#### Objective
No images are to be carried over; print all other material exactly as it stands.
[start of Dataset excerpt]
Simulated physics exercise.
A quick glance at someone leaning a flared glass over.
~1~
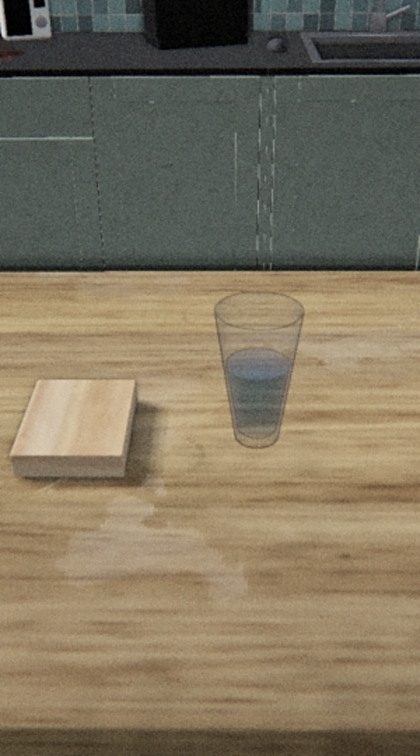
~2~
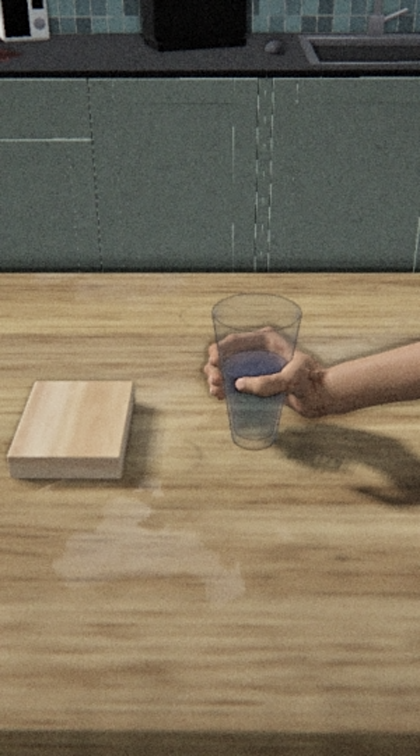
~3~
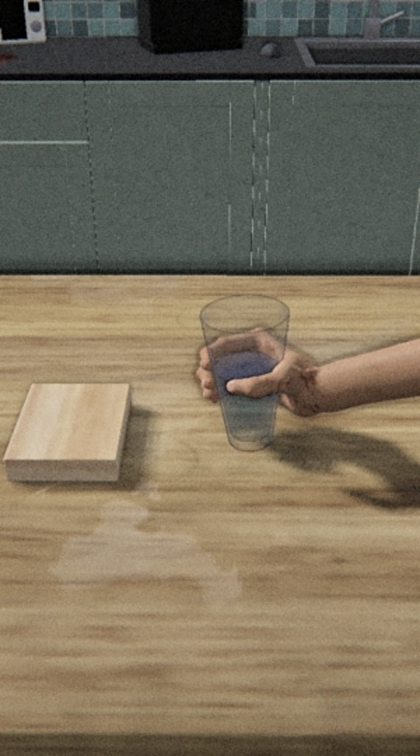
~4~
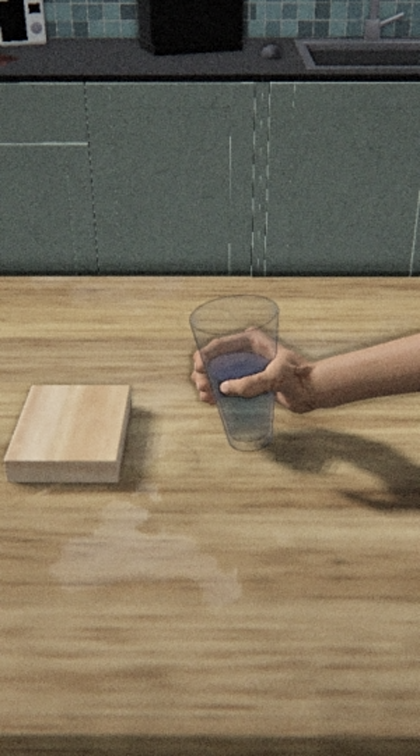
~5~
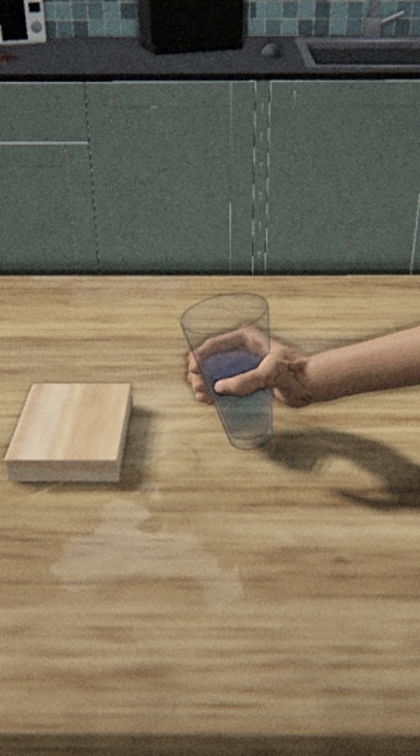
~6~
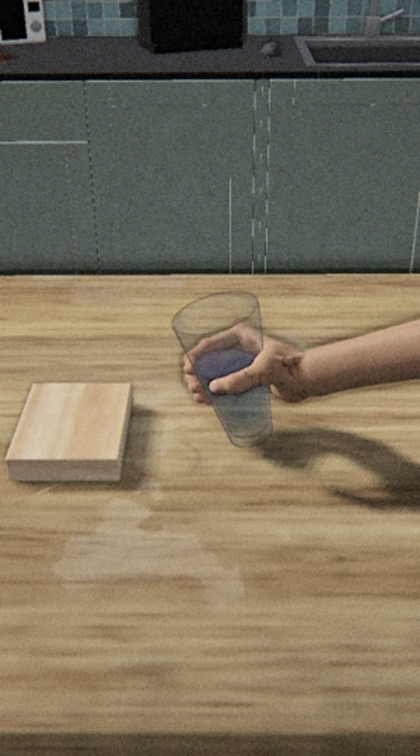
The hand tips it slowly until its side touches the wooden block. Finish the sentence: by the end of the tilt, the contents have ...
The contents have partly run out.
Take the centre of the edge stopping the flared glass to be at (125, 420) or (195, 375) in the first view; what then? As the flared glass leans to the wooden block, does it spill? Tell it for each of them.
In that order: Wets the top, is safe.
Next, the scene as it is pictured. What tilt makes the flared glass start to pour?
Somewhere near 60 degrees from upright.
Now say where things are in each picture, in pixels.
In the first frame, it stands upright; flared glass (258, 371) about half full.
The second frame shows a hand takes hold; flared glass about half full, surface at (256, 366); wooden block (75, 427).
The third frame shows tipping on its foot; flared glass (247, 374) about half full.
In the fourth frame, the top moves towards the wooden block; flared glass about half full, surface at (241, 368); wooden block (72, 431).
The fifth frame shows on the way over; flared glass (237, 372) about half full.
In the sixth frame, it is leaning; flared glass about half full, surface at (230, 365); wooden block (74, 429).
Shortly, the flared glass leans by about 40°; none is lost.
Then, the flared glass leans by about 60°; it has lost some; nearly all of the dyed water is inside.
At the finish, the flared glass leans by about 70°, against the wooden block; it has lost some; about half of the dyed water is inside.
[end of Dataset excerpt]
#### Solution
Simulated physics exercise.
A quick glance at someone leaning a flared glass over.
~1~
~2~
~3~
~4~
~5~
~6~
The hand tips it slowly until its side touches the wooden block. Finish the sentence: by the end of the tilt, the contents have ...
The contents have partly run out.
Take the centre of the edge stopping the flared glass to be at (125, 420) or (195, 375) in the first view; what then? As the flared glass leans to the wooden block, does it spill? Tell it for each of them.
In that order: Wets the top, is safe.
Next, the scene as it is pictured. What tilt makes the flared glass start to pour?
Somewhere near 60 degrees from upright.
Now say where things are in each picture, in pixels.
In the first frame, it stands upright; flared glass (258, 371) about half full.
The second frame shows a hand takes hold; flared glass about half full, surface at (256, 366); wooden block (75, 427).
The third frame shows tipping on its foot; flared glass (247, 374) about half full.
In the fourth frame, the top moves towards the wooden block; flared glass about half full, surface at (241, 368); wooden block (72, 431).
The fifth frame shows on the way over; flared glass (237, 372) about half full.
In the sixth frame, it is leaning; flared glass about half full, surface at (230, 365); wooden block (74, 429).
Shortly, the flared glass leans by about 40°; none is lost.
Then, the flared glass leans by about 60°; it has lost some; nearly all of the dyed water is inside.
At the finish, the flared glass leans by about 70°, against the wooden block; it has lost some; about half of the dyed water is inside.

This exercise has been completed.